▸ Requirements
Reproduce the material exactly, omitting nothing.

------------------------------------------------------------------------

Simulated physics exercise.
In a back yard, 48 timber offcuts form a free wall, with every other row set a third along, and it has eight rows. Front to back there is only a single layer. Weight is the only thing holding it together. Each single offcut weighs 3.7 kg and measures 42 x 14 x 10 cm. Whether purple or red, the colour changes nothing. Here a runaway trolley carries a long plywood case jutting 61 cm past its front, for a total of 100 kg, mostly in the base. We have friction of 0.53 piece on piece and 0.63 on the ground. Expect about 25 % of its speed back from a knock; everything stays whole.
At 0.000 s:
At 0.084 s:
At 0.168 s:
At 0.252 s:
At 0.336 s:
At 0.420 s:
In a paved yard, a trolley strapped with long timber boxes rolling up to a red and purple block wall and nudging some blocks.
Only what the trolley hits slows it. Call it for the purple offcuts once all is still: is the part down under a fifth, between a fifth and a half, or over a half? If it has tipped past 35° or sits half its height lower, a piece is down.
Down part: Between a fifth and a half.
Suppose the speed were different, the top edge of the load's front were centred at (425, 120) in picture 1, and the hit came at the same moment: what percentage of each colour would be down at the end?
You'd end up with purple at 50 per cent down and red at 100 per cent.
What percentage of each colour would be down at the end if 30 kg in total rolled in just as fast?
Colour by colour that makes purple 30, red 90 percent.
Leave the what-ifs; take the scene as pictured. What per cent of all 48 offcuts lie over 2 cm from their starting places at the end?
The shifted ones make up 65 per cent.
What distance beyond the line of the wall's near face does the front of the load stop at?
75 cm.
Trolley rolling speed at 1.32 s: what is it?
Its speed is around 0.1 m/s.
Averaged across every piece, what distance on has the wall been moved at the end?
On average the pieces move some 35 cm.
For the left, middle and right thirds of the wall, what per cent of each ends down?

------------------------------------------------------------------------

▸ Exercise solution
Simulated physics exercise.
In a back yard, 48 timber offcuts form a free wall, with every other row set a third along, and it has eight rows. Front to back there is only a single layer. Weight is the only thing holding it together. Each single offcut weighs 3.7 kg and measures 42 x 14 x 10 cm. Whether purple or red, the colour changes nothing. Here a runaway trolley carries a long plywood case jutting 61 cm past its front, for a total of 100 kg, mostly in the base. We have friction of 0.53 piece on piece and 0.63 on the ground. Expect about 25 % of its speed back from a knock; everything stays whole.
At 0.000 s:
At 0.084 s:
At 0.168 s:
At 0.252 s:
At 0.336 s:
At 0.420 s:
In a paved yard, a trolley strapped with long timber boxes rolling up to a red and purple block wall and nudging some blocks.
Only what the trolley hits slows it. Call it for the purple offcuts once all is still: is the part down under a fifth, between a fifth and a half, or over a half? If it has tipped past 35° or sits half its height lower, a piece is down.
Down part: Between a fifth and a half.
Suppose the speed were different, the top edge of the load's front were centred at (425, 120) in picture 1, and the hit came at the same moment: what percentage of each colour would be down at the end?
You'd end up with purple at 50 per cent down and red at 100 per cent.
What percentage of each colour would be down at the end if 30 kg in total rolled in just as fast?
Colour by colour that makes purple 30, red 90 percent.
Leave the what-ifs; take the scene as pictured. What per cent of all 48 offcuts lie over 2 cm from their starting places at the end?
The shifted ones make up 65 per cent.
What distance beyond the line of the wall's near face does the front of the load stop at?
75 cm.
Trolley rolling speed at 1.32 s: what is it?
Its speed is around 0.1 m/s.
Averaged across every piece, what distance on has the wall been moved at the end?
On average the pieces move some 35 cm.
For the left, middle and right thirds of the wall, what per cent of each ends down?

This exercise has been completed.